## EXERCISE REQUIREMENTS
Please transcribe the listing below in full and word for word, without its pictures.

▬▬▬▬▬▬▬▬▬▬

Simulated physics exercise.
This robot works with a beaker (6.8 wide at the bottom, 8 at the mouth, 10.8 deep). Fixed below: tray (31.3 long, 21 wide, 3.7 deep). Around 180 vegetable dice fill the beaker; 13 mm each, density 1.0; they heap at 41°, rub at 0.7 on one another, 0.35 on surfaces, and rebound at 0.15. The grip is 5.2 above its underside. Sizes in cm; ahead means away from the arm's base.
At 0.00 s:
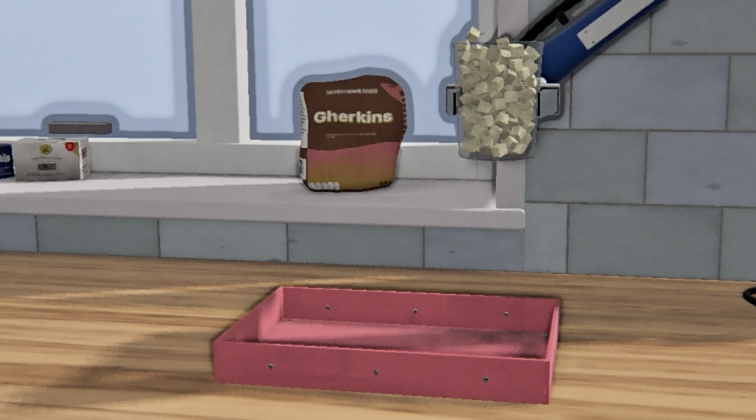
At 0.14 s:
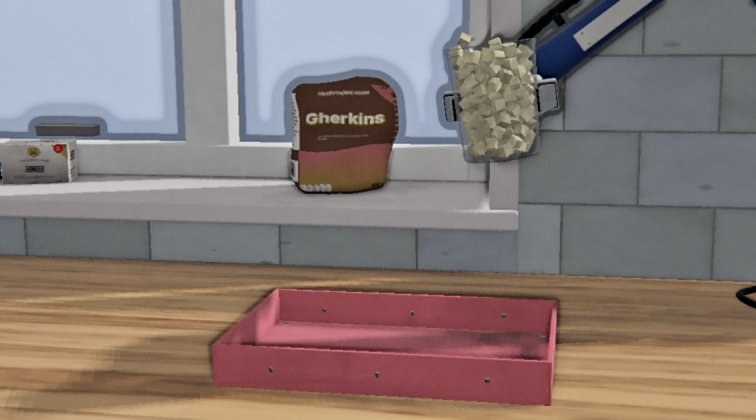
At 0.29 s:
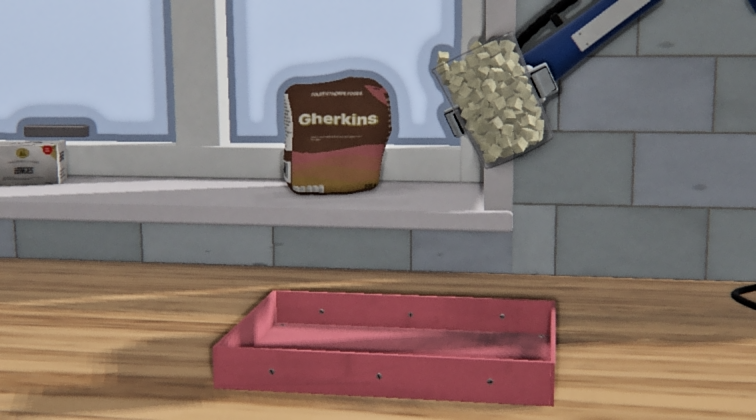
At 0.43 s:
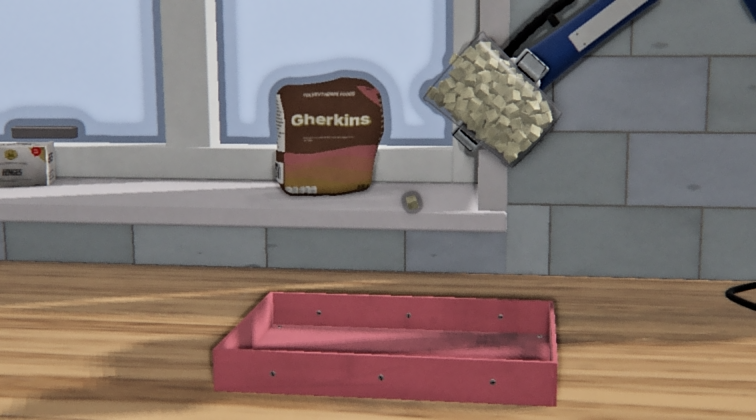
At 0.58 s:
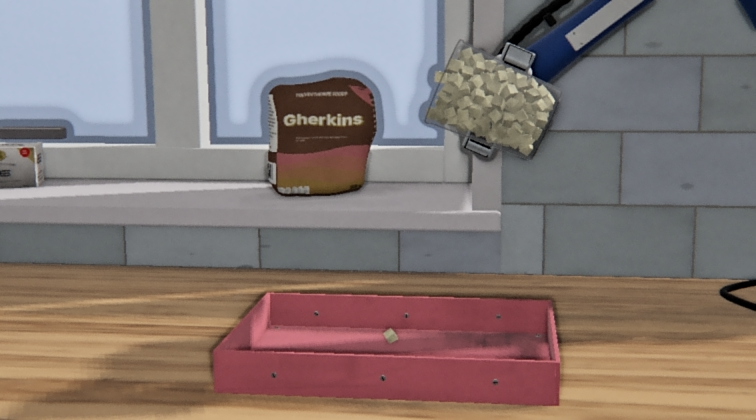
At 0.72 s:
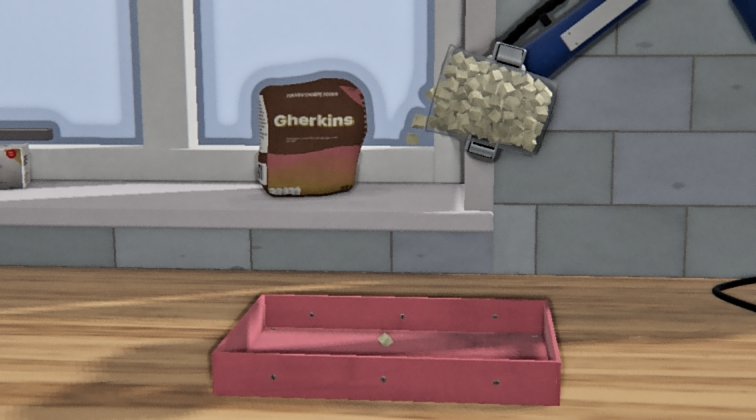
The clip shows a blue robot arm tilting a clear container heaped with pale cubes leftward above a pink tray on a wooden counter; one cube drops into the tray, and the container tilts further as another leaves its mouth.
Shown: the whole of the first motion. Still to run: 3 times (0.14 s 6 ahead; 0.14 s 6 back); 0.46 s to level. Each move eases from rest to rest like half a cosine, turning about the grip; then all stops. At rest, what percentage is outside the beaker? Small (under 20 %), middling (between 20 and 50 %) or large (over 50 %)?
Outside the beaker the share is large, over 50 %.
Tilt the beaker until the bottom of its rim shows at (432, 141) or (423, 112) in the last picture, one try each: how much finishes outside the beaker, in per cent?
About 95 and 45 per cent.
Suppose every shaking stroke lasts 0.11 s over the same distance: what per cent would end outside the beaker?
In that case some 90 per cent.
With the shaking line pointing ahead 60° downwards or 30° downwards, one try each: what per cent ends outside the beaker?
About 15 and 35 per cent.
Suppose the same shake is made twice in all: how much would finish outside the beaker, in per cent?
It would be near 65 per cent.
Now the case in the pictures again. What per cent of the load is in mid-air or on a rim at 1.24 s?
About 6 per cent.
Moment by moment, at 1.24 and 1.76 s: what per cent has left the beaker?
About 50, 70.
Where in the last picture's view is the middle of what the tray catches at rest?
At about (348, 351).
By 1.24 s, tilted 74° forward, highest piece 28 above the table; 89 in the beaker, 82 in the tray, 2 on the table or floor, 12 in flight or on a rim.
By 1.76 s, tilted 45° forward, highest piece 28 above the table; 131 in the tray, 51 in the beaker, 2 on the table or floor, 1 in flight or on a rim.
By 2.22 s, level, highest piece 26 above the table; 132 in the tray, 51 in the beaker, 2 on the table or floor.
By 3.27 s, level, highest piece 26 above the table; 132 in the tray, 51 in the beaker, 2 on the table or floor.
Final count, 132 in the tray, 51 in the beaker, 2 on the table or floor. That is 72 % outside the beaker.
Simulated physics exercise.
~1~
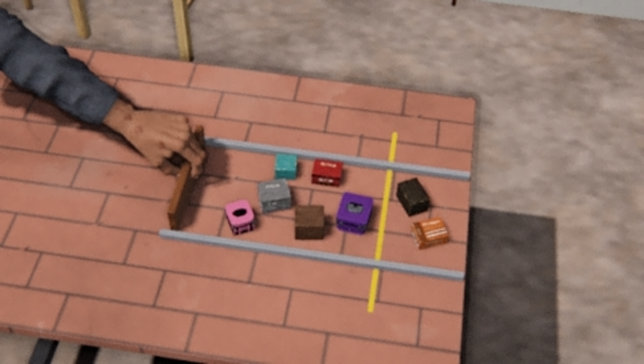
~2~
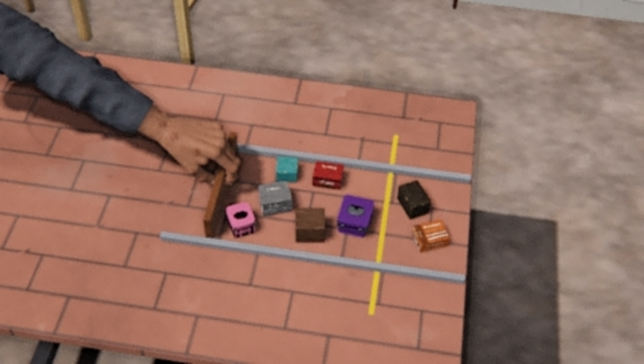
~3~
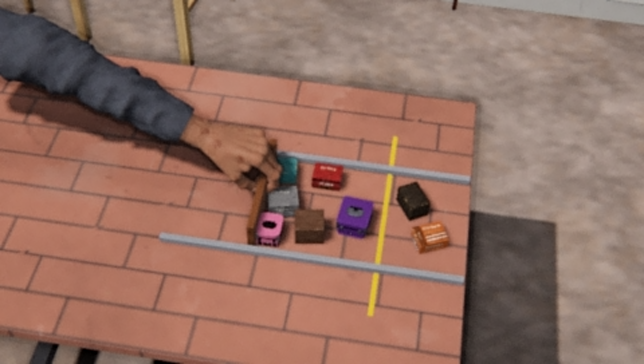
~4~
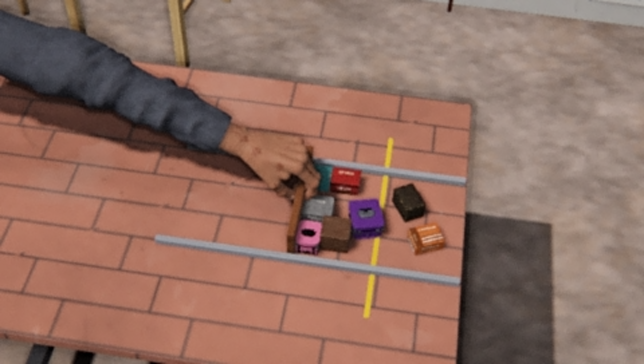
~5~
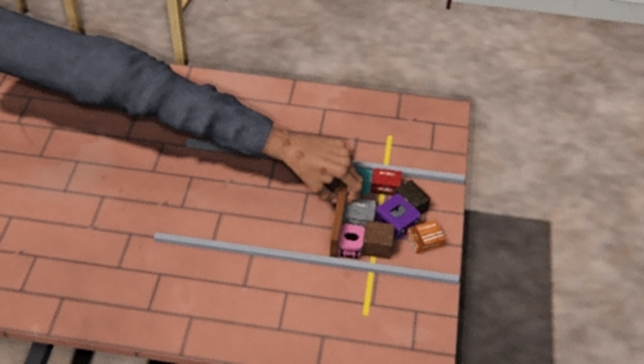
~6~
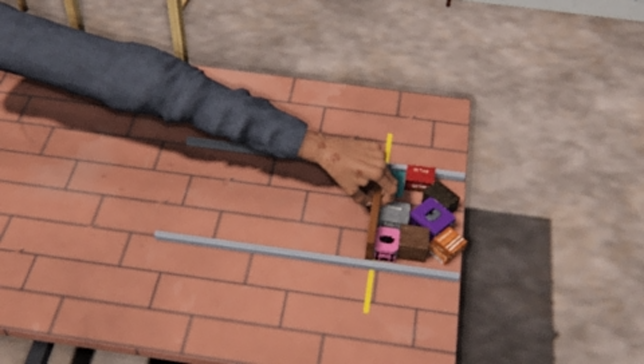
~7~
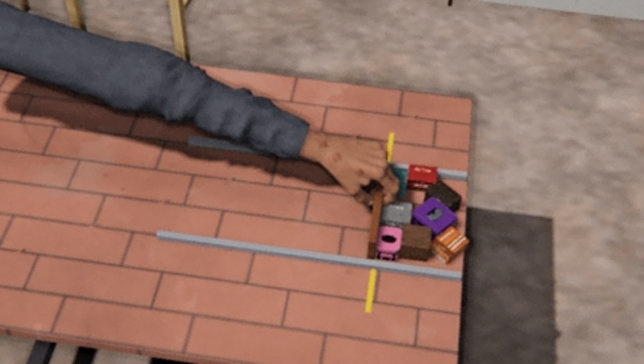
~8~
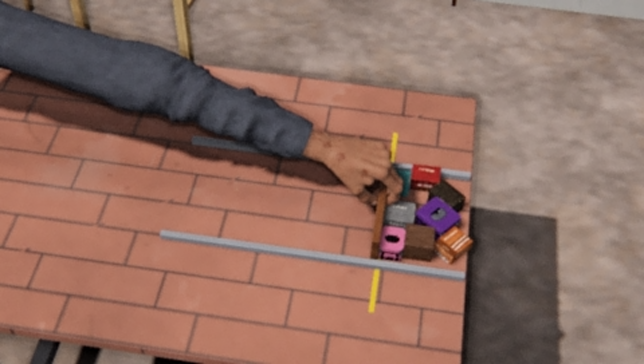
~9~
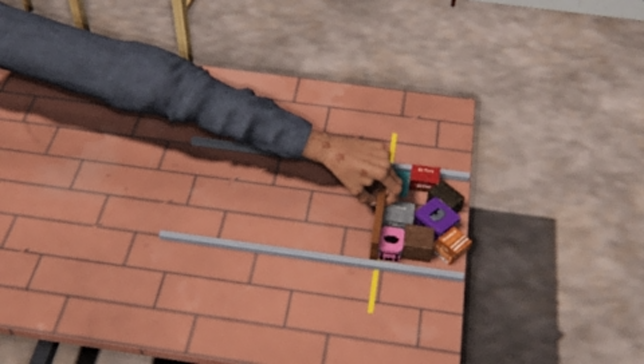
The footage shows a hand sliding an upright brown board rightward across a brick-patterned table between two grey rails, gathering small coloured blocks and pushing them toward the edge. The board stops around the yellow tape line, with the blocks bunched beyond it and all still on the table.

▬▬▬▬▬▬▬▬▬▬

## COMPLETED EXERCISE
Simulated physics exercise.
This robot works with a beaker (6.8 wide at the bottom, 8 at the mouth, 10.8 deep). Fixed below: tray (31.3 long, 21 wide, 3.7 deep). Around 180 vegetable dice fill the beaker; 13 mm each, density 1.0; they heap at 41°, rub at 0.7 on one another, 0.35 on surfaces, and rebound at 0.15. The grip is 5.2 above its underside. Sizes in cm; ahead means away from the arm's base.
At 0.00 s:
At 0.14 s:
At 0.29 s:
At 0.43 s:
At 0.58 s:
At 0.72 s:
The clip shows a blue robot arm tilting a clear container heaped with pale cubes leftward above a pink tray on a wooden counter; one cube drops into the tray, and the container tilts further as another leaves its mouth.
Shown: the whole of the first motion. Still to run: 3 times (0.14 s 6 ahead; 0.14 s 6 back); 0.46 s to level. Each move eases from rest to rest like half a cosine, turning about the grip; then all stops. At rest, what percentage is outside the beaker? Small (under 20 %), middling (between 20 and 50 %) or large (over 50 %)?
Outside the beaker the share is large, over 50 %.
Tilt the beaker until the bottom of its rim shows at (432, 141) or (423, 112) in the last picture, one try each: how much finishes outside the beaker, in per cent?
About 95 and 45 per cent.
Suppose every shaking stroke lasts 0.11 s over the same distance: what per cent would end outside the beaker?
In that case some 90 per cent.
With the shaking line pointing ahead 60° downwards or 30° downwards, one try each: what per cent ends outside the beaker?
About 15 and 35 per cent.
Suppose the same shake is made twice in all: how much would finish outside the beaker, in per cent?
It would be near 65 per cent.
Now the case in the pictures again. What per cent of the load is in mid-air or on a rim at 1.24 s?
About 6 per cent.
Moment by moment, at 1.24 and 1.76 s: what per cent has left the beaker?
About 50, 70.
Where in the last picture's view is the middle of what the tray catches at rest?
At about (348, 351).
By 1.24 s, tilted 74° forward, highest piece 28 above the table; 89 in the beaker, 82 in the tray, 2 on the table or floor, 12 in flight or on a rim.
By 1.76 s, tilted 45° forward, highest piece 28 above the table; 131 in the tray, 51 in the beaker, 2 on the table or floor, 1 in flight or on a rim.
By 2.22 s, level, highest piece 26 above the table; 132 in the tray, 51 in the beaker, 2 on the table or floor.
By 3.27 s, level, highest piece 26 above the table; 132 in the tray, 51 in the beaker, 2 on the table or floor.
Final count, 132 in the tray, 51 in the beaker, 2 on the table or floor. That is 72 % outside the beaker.
Simulated physics exercise.
~1~
~2~
~3~
~4~
~5~
~6~
~7~
~8~
~9~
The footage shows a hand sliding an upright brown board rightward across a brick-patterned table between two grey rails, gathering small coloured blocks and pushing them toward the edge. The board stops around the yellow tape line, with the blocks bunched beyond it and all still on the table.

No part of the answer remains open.